▶ [INSTRUCTION] Repeat the material below exactly, with no pictures.

··········

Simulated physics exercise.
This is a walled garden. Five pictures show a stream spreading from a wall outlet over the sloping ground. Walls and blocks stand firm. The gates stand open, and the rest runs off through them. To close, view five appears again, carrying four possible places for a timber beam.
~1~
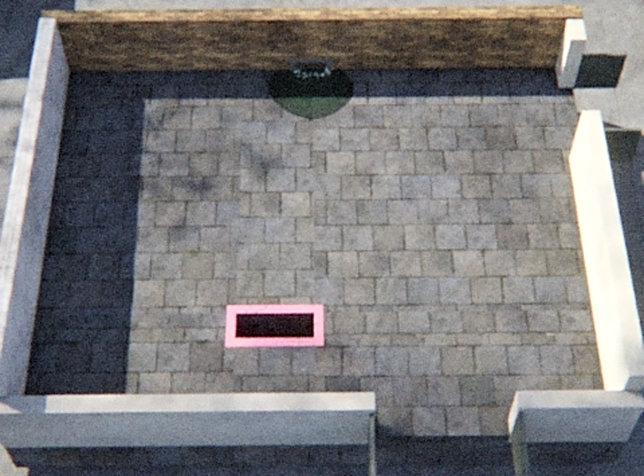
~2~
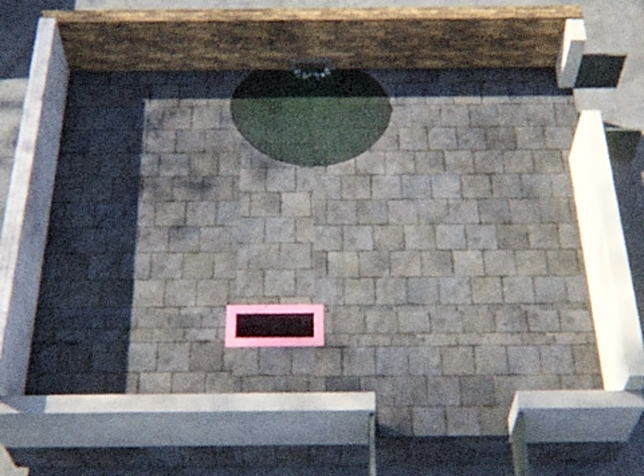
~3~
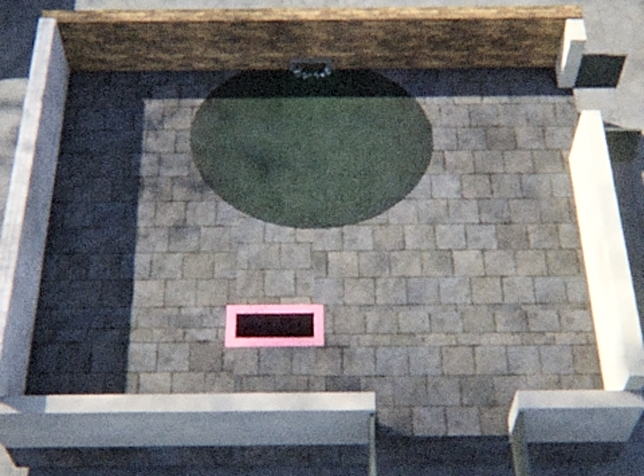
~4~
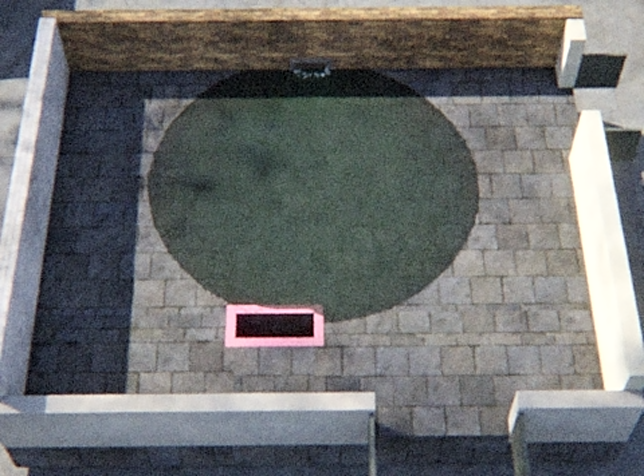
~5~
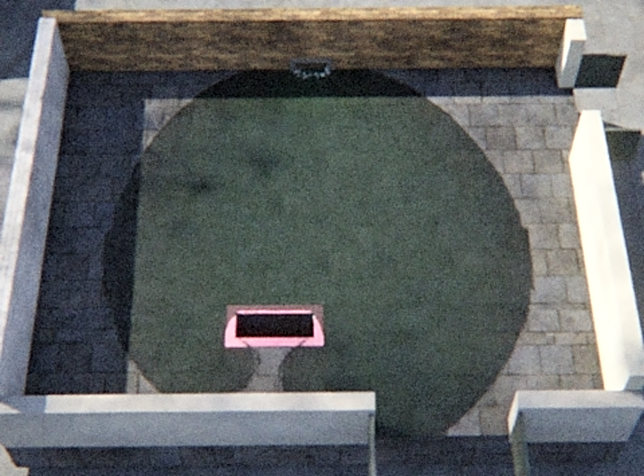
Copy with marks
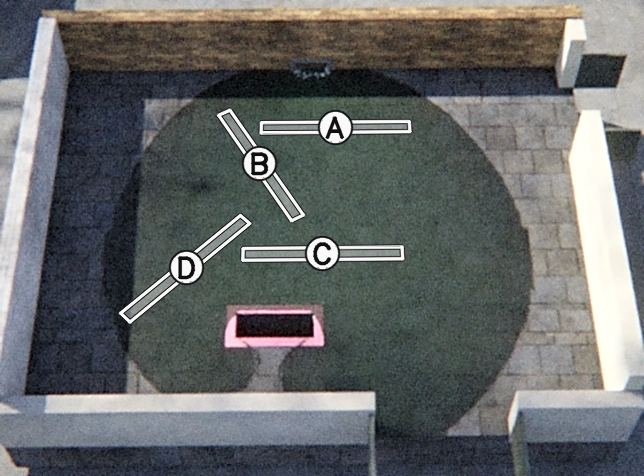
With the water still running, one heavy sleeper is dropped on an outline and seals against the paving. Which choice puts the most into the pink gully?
Best: D.
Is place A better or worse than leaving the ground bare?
Worse.
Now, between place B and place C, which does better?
Here it is place B.
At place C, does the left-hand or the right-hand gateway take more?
The left gate.
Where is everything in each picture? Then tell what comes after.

··········

▶ [SOLUTION]
Simulated physics exercise.
This is a walled garden. Five pictures show a stream spreading from a wall outlet over the sloping ground. Walls and blocks stand firm. The gates stand open, and the rest runs off through them. To close, view five appears again, carrying four possible places for a timber beam.
~1~
~2~
~3~
~4~
~5~
Copy with marks
With the water still running, one heavy sleeper is dropped on an outline and seals against the paving. Which choice puts the most into the pink gully?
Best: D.
Is place A better or worse than leaving the ground bare?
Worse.
Now, between place B and place C, which does better?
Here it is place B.
At place C, does the left-hand or the right-hand gateway take more?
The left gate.
Where is everything in each picture? Then tell what comes after.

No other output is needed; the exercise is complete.